Write out the material exactly, with the pictures left out.

◇ ◇ ◇ ◇

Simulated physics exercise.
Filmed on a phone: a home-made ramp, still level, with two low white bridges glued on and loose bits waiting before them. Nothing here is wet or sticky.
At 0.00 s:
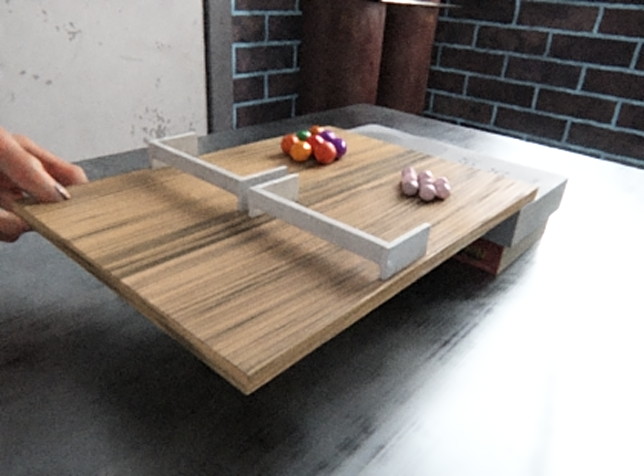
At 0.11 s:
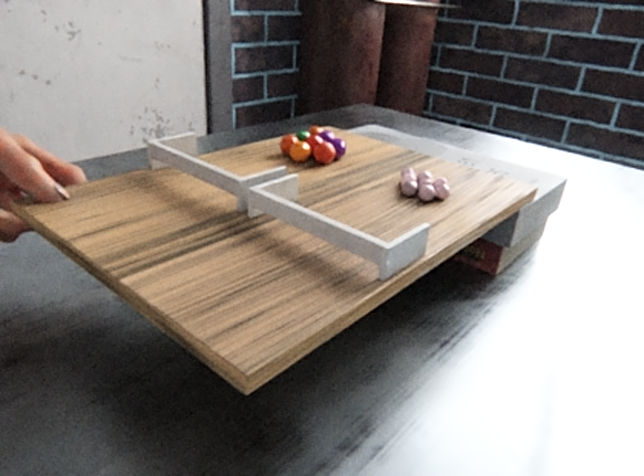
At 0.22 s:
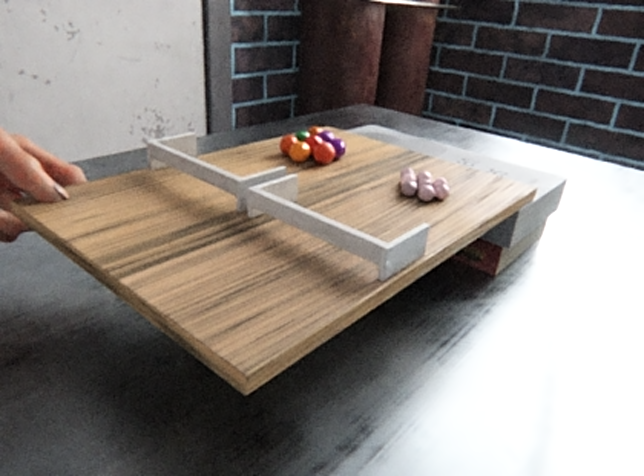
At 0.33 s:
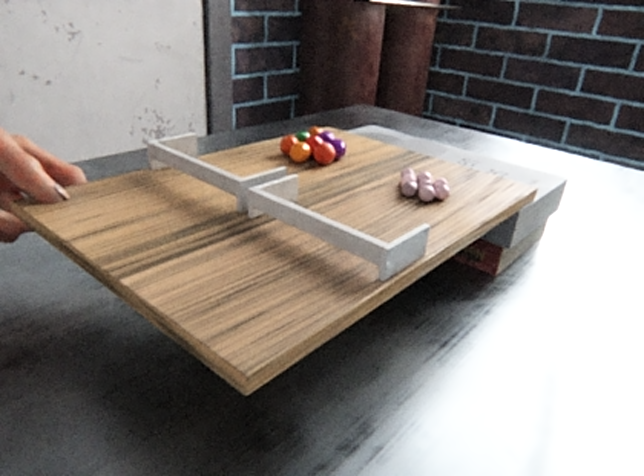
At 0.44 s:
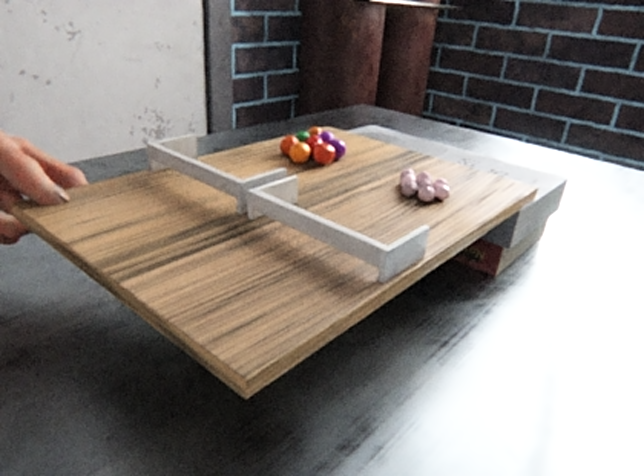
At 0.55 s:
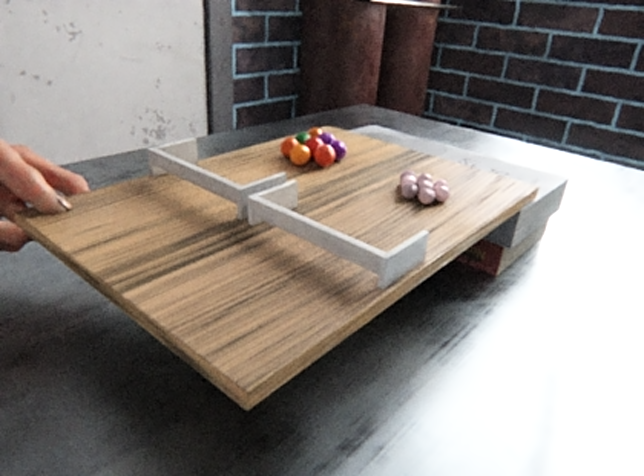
A wooden board, held at its left end by a hand and resting on a stack at the right, stays nearly still, then its near end dips slightly; the colourful balls, pale pink balls and two light-coloured gates keep their places on it.
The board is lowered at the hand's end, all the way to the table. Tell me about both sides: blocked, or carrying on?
In the end the near lot cannot fit through, and the far lot cannot fit through.
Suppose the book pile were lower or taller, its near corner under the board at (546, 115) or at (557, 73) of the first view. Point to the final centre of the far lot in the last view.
Around (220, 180) in the first try, (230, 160) in the second.
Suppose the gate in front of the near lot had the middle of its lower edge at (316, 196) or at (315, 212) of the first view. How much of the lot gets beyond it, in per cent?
First some 100, then 100 per cent.
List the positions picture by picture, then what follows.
Held end of the board at (249, 365), level; book pile at (428, 174), about a quarter as high as the board is long; near lot at (426, 186), a few sugar pearls; far lot at (314, 145), a few glass marbles; near gate at (314, 223), its slot lower than a piece; far gate at (194, 167), its slot lower than a piece, in the first frame.
Held end of the board at (248, 365), level; far lot at (313, 146), in the second frame.
Held end of the board at (248, 365), level; near lot at (425, 186), in the third frame.
Held end of the board at (248, 365), level; far lot at (313, 146), in the fourth frame.
Held end of the board at (248, 368), level; near lot at (425, 187), in the fifth frame.
Held end of the board at (249, 380), down by 2°; book pile at (428, 175); near lot at (425, 189), not moving; far lot at (313, 148), not moving; near gate at (313, 232); far gate at (193, 174), in the sixth frame.
After 0.75 s, board sloping at 6°; near lot where it was; far lot where it was.
After 1.02 s, board sloping at 12°; near lot on its way down; far lot on its way down.
After 1.29 s, board resting at 13°; near lot has reached its gate; far lot has reached its gate.
At rest (1.8 s), board resting at 13°; near lot gathered behind its gate; far lot gathered behind its gate.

◇ ◇ ◇ ◇

EXERCISE OUTPUT -
Simulated physics exercise.
Filmed on a phone: a home-made ramp, still level, with two low white bridges glued on and loose bits waiting before them. Nothing here is wet or sticky.
At 0.00 s:
At 0.11 s:
At 0.22 s:
At 0.33 s:
At 0.44 s:
At 0.55 s:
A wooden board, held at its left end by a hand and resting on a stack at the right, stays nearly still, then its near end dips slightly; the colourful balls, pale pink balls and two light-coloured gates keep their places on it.
The board is lowered at the hand's end, all the way to the table. Tell me about both sides: blocked, or carrying on?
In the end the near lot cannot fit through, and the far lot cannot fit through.
Suppose the book pile were lower or taller, its near corner under the board at (546, 115) or at (557, 73) of the first view. Point to the final centre of the far lot in the last view.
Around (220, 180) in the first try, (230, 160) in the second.
Suppose the gate in front of the near lot had the middle of its lower edge at (316, 196) or at (315, 212) of the first view. How much of the lot gets beyond it, in per cent?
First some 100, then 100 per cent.
List the positions picture by picture, then what follows.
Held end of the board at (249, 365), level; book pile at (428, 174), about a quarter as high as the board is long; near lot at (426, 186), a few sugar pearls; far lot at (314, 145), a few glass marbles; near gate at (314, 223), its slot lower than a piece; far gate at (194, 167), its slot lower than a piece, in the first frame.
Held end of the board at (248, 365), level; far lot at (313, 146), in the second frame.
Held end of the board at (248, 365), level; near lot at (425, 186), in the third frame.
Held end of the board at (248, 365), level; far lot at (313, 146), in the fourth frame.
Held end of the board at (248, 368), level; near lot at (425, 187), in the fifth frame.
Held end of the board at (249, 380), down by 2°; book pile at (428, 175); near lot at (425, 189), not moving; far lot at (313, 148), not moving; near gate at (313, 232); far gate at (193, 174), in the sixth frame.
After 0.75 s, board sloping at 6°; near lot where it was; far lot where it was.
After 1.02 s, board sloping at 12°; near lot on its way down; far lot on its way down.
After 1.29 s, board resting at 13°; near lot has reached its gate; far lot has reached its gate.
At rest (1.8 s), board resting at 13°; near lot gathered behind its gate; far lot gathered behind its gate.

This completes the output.